# Work to do:
Transcribe the listing verbatim. Do not carry over any pictures.

# Collected material:

==================================================

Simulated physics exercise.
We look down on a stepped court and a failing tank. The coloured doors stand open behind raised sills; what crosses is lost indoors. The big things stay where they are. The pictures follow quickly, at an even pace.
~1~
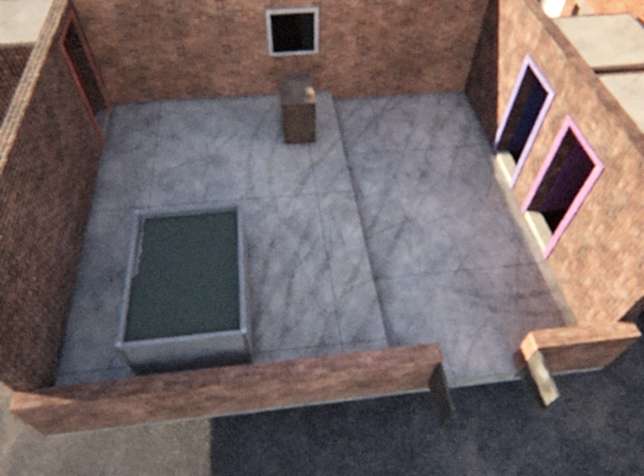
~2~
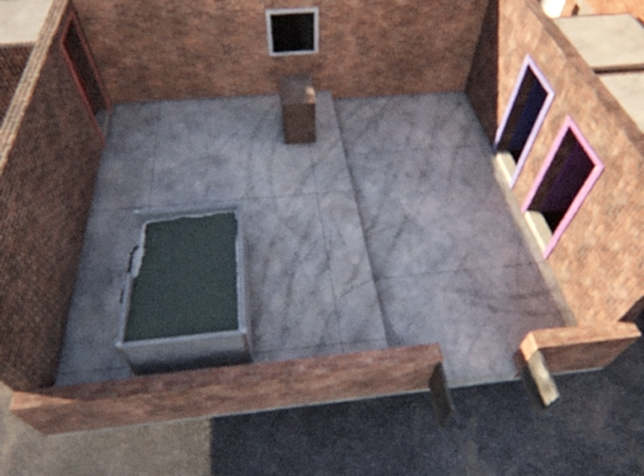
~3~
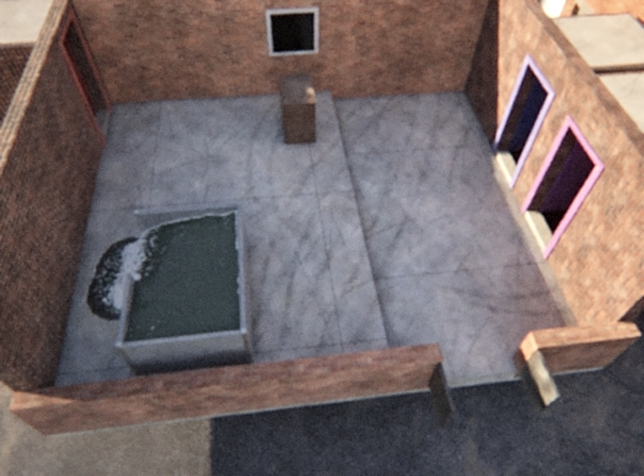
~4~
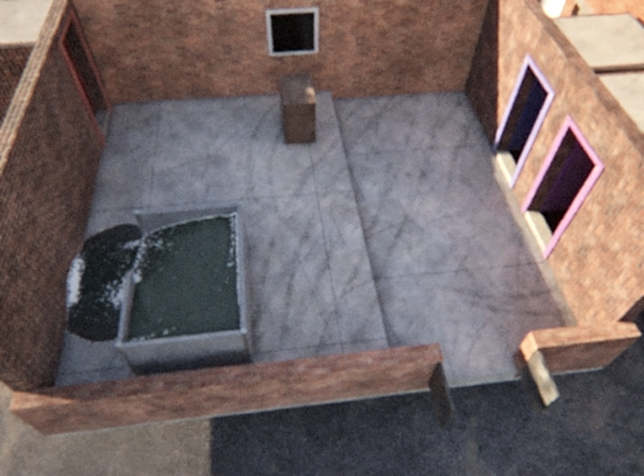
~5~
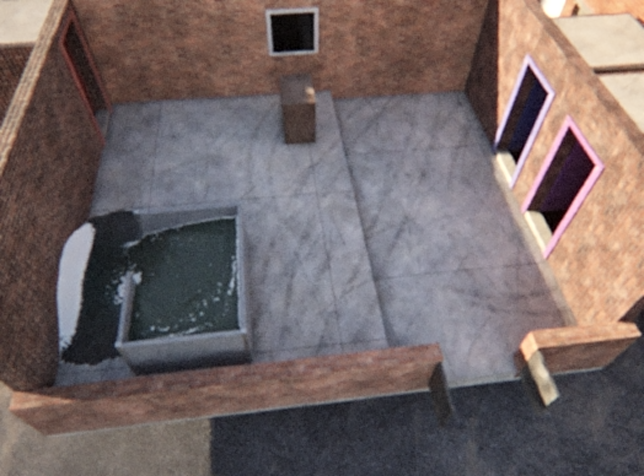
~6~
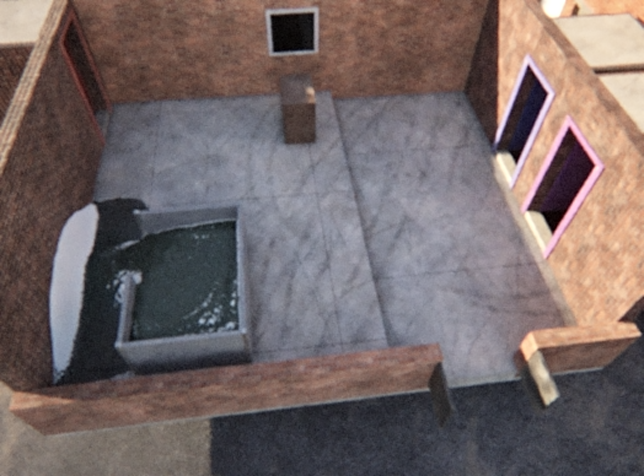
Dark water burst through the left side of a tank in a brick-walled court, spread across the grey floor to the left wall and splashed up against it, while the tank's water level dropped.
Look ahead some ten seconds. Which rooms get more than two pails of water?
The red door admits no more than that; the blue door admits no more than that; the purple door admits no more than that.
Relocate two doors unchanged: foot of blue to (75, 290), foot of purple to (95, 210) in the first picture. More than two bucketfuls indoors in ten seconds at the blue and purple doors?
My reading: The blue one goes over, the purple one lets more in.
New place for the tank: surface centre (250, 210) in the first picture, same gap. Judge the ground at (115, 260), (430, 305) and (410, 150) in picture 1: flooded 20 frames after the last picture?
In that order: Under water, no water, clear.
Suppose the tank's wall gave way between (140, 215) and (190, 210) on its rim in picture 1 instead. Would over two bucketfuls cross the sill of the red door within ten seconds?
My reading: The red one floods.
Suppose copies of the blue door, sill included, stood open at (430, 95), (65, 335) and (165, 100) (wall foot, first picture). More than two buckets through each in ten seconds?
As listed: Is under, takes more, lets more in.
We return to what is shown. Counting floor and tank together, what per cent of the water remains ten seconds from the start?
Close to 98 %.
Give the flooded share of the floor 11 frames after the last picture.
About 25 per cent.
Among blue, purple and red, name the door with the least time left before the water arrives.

==================================================

# Answer:
Simulated physics exercise.
We look down on a stepped court and a failing tank. The coloured doors stand open behind raised sills; what crosses is lost indoors. The big things stay where they are. The pictures follow quickly, at an even pace.
~1~
~2~
~3~
~4~
~5~
~6~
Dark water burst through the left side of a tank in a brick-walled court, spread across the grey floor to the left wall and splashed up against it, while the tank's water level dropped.
Look ahead some ten seconds. Which rooms get more than two pails of water?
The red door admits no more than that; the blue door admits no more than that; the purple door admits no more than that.
Relocate two doors unchanged: foot of blue to (75, 290), foot of purple to (95, 210) in the first picture. More than two bucketfuls indoors in ten seconds at the blue and purple doors?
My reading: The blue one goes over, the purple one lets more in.
New place for the tank: surface centre (250, 210) in the first picture, same gap. Judge the ground at (115, 260), (430, 305) and (410, 150) in picture 1: flooded 20 frames after the last picture?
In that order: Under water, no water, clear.
Suppose the tank's wall gave way between (140, 215) and (190, 210) on its rim in picture 1 instead. Would over two bucketfuls cross the sill of the red door within ten seconds?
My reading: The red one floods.
Suppose copies of the blue door, sill included, stood open at (430, 95), (65, 335) and (165, 100) (wall foot, first picture). More than two buckets through each in ten seconds?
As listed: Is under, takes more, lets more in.
We return to what is shown. Counting floor and tank together, what per cent of the water remains ten seconds from the start?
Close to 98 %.
Give the flooded share of the floor 11 frames after the last picture.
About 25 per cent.
Among blue, purple and red, name the door with the least time left before the water arrives.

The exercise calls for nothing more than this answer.